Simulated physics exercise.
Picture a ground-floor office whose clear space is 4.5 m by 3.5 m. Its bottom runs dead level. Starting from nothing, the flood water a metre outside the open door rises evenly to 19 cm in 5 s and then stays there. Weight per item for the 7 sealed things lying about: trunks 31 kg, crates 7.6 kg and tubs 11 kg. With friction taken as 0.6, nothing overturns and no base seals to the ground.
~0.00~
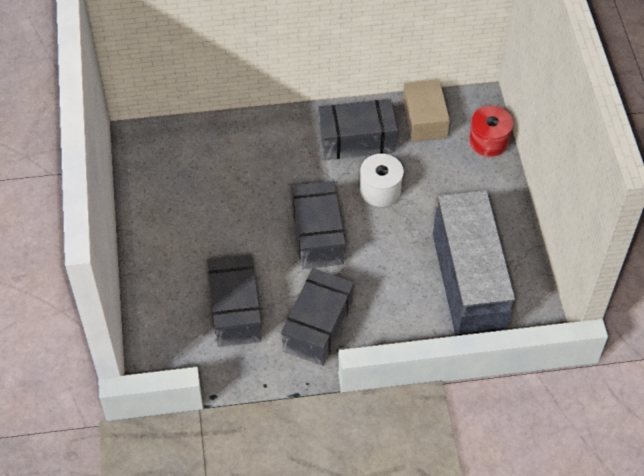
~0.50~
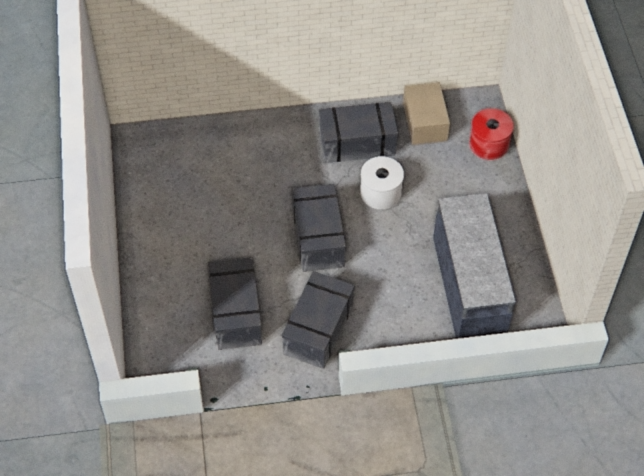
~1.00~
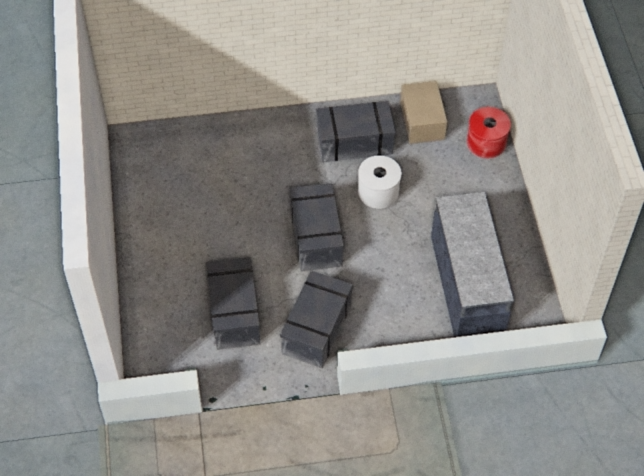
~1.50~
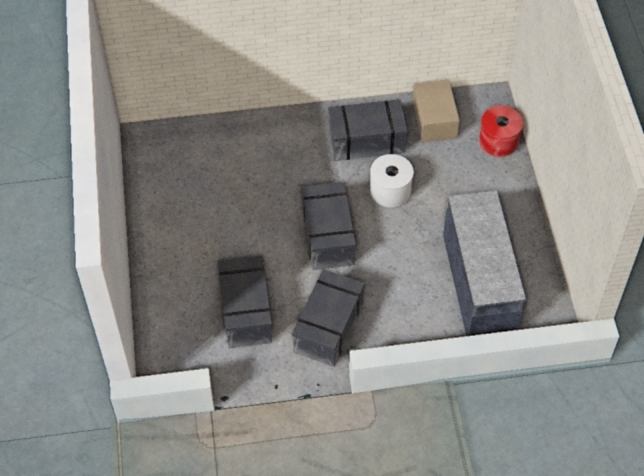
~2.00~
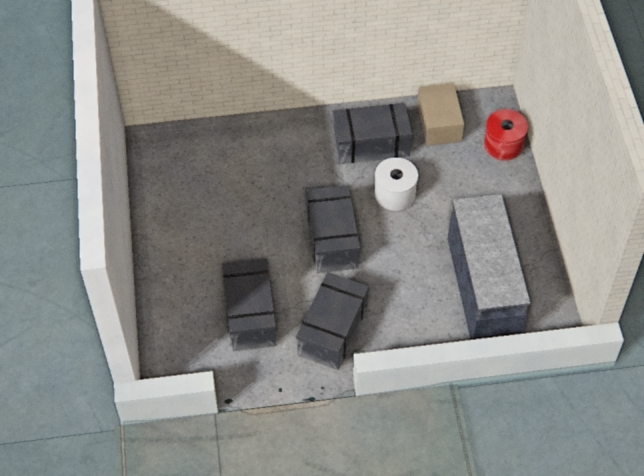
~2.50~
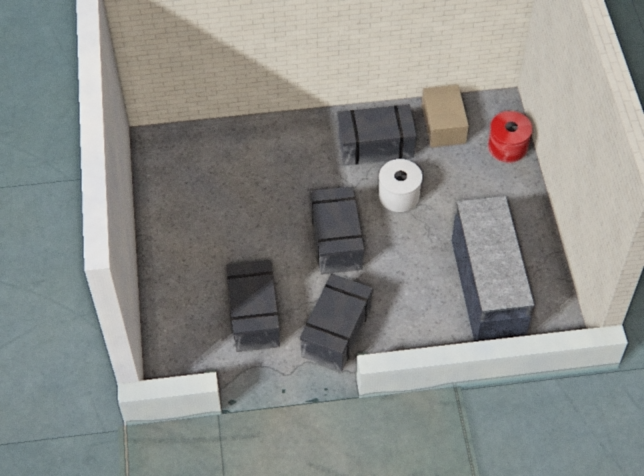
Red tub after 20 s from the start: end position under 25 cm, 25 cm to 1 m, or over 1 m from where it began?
Movement: Major.
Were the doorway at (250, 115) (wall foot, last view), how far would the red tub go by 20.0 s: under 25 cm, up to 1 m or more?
Note: Red tub displaced a short distance.
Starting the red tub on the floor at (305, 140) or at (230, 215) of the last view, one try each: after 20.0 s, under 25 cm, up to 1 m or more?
Going in order, it gets pushed a long way and then it gets pushed a long way.
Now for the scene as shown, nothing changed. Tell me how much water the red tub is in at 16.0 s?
I'd say around 20 cm.
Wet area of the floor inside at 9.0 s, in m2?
Some 12 m2 of it.
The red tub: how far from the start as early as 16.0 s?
Displacement by then near 250 cm.
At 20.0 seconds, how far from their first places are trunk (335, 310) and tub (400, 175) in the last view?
First 50 cm, then 150 cm.
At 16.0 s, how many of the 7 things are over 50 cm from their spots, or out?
Tally at that time: 6.
After 4.0 s the red tub is near (512, 127), 0.0 m from its start, aground; 0 afloat.
After 9.0 s the red tub is near (512, 127), 0.0 m from its start, aground; 0 afloat.
After 16.0 s the red tub is near (553, 313), 2.4 m from its start, afloat; 7 afloat.
After 20.0 s the red tub is near (553, 313), 2.4 m from its start, afloat; 7 afloat.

**TASK REQUIREMENTS:** Omit the pictures and give the material again, exactly and in full.

**ANSWER TO THIS PROBLEM:**
Simulated physics exercise.
Picture a ground-floor office whose clear space is 4.5 m by 3.5 m. Its bottom runs dead level. Starting from nothing, the flood water a metre outside the open door rises evenly to 19 cm in 5 s and then stays there. Weight per item for the 7 sealed things lying about: trunks 31 kg, crates 7.6 kg and tubs 11 kg. With friction taken as 0.6, nothing overturns and no base seals to the ground.
~0.00~
~0.50~
~1.00~
~1.50~
~2.00~
~2.50~
Red tub after 20 s from the start: end position under 25 cm, 25 cm to 1 m, or over 1 m from where it began?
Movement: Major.
Were the doorway at (250, 115) (wall foot, last view), how far would the red tub go by 20.0 s: under 25 cm, up to 1 m or more?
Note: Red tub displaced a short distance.
Starting the red tub on the floor at (305, 140) or at (230, 215) of the last view, one try each: after 20.0 s, under 25 cm, up to 1 m or more?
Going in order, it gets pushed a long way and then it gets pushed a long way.
Now for the scene as shown, nothing changed. Tell me how much water the red tub is in at 16.0 s?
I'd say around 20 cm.
Wet area of the floor inside at 9.0 s, in m2?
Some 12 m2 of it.
The red tub: how far from the start as early as 16.0 s?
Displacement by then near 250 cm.
At 20.0 seconds, how far from their first places are trunk (335, 310) and tub (400, 175) in the last view?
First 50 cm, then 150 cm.
At 16.0 s, how many of the 7 things are over 50 cm from their spots, or out?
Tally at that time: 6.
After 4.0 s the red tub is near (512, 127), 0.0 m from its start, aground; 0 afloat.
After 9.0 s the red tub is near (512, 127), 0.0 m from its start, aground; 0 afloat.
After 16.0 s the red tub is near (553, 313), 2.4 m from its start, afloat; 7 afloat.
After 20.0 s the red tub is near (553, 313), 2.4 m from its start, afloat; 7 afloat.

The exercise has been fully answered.